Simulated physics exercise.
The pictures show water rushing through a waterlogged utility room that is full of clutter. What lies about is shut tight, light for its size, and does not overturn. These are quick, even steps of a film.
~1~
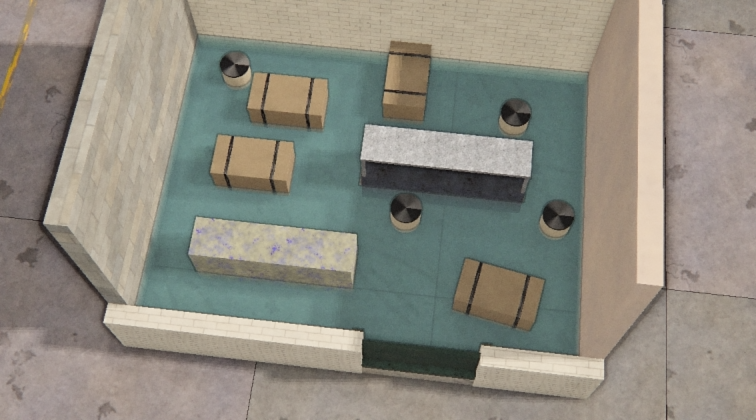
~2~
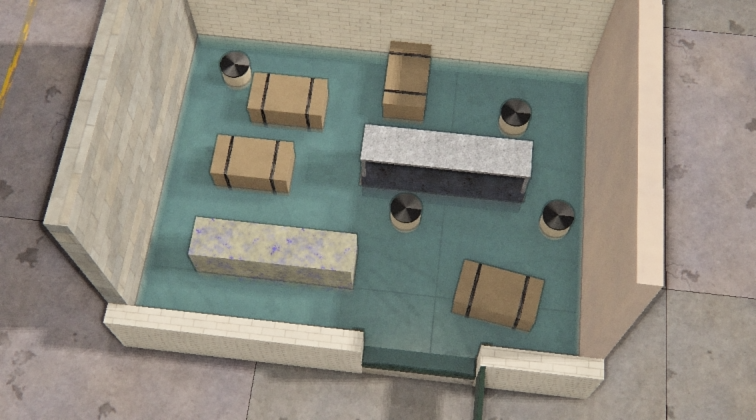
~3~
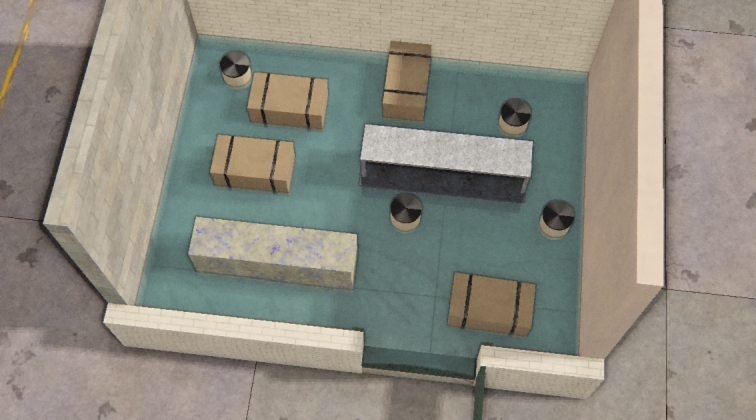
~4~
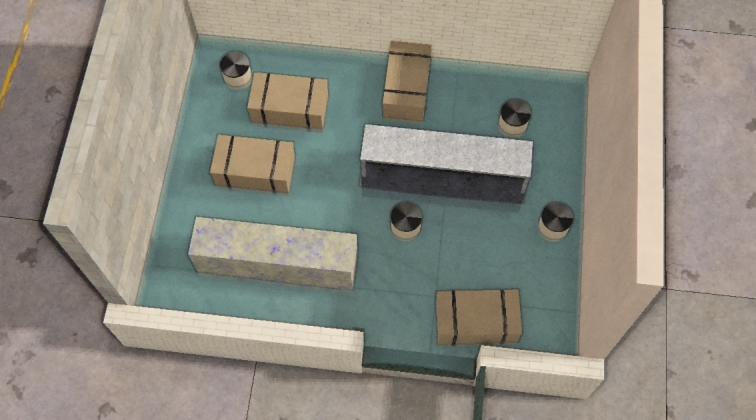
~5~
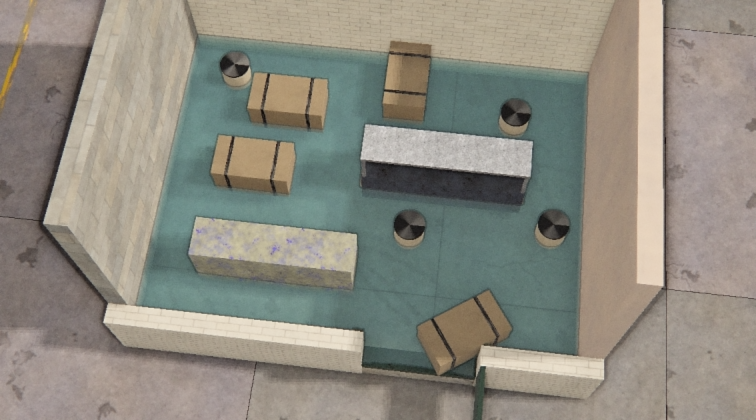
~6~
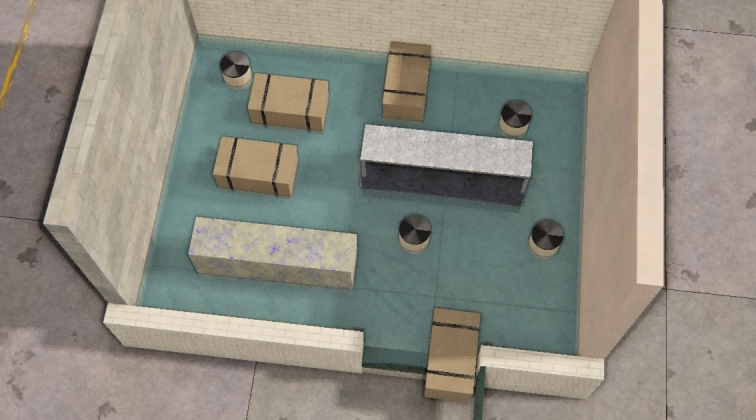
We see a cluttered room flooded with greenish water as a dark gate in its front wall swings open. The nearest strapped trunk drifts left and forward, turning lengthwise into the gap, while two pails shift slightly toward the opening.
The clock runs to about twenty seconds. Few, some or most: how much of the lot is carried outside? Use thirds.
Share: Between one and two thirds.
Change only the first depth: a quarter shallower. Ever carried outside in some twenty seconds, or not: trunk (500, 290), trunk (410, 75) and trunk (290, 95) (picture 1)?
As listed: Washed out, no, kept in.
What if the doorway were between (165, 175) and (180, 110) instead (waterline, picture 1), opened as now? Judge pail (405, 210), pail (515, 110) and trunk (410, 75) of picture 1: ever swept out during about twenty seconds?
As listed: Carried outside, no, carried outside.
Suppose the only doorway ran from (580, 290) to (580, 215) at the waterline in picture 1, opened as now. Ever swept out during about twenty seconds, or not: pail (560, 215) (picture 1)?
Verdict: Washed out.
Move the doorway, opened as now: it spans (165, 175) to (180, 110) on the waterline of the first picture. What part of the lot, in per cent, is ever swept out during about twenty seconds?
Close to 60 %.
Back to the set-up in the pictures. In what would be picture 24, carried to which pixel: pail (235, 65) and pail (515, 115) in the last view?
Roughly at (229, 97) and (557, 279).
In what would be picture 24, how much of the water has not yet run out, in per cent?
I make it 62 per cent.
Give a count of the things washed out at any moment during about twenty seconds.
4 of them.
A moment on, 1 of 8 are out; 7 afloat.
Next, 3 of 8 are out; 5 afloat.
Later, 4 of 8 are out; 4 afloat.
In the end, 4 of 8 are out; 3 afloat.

------------------------------

## TASK BRIEF
Set down the complete material exactly, but do not include the images.

## EXPECTED ANSWER
Simulated physics exercise.
The pictures show water rushing through a waterlogged utility room that is full of clutter. What lies about is shut tight, light for its size, and does not overturn. These are quick, even steps of a film.
~1~
~2~
~3~
~4~
~5~
~6~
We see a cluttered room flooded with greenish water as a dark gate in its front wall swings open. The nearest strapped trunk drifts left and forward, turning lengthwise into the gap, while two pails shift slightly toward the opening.
The clock runs to about twenty seconds. Few, some or most: how much of the lot is carried outside? Use thirds.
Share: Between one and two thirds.
Change only the first depth: a quarter shallower. Ever carried outside in some twenty seconds, or not: trunk (500, 290), trunk (410, 75) and trunk (290, 95) (picture 1)?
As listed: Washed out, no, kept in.
What if the doorway were between (165, 175) and (180, 110) instead (waterline, picture 1), opened as now? Judge pail (405, 210), pail (515, 110) and trunk (410, 75) of picture 1: ever swept out during about twenty seconds?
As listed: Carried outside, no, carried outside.
Suppose the only doorway ran from (580, 290) to (580, 215) at the waterline in picture 1, opened as now. Ever swept out during about twenty seconds, or not: pail (560, 215) (picture 1)?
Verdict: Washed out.
Move the doorway, opened as now: it spans (165, 175) to (180, 110) on the waterline of the first picture. What part of the lot, in per cent, is ever swept out during about twenty seconds?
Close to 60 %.
Back to the set-up in the pictures. In what would be picture 24, carried to which pixel: pail (235, 65) and pail (515, 115) in the last view?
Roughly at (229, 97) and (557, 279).
In what would be picture 24, how much of the water has not yet run out, in per cent?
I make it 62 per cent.
Give a count of the things washed out at any moment during about twenty seconds.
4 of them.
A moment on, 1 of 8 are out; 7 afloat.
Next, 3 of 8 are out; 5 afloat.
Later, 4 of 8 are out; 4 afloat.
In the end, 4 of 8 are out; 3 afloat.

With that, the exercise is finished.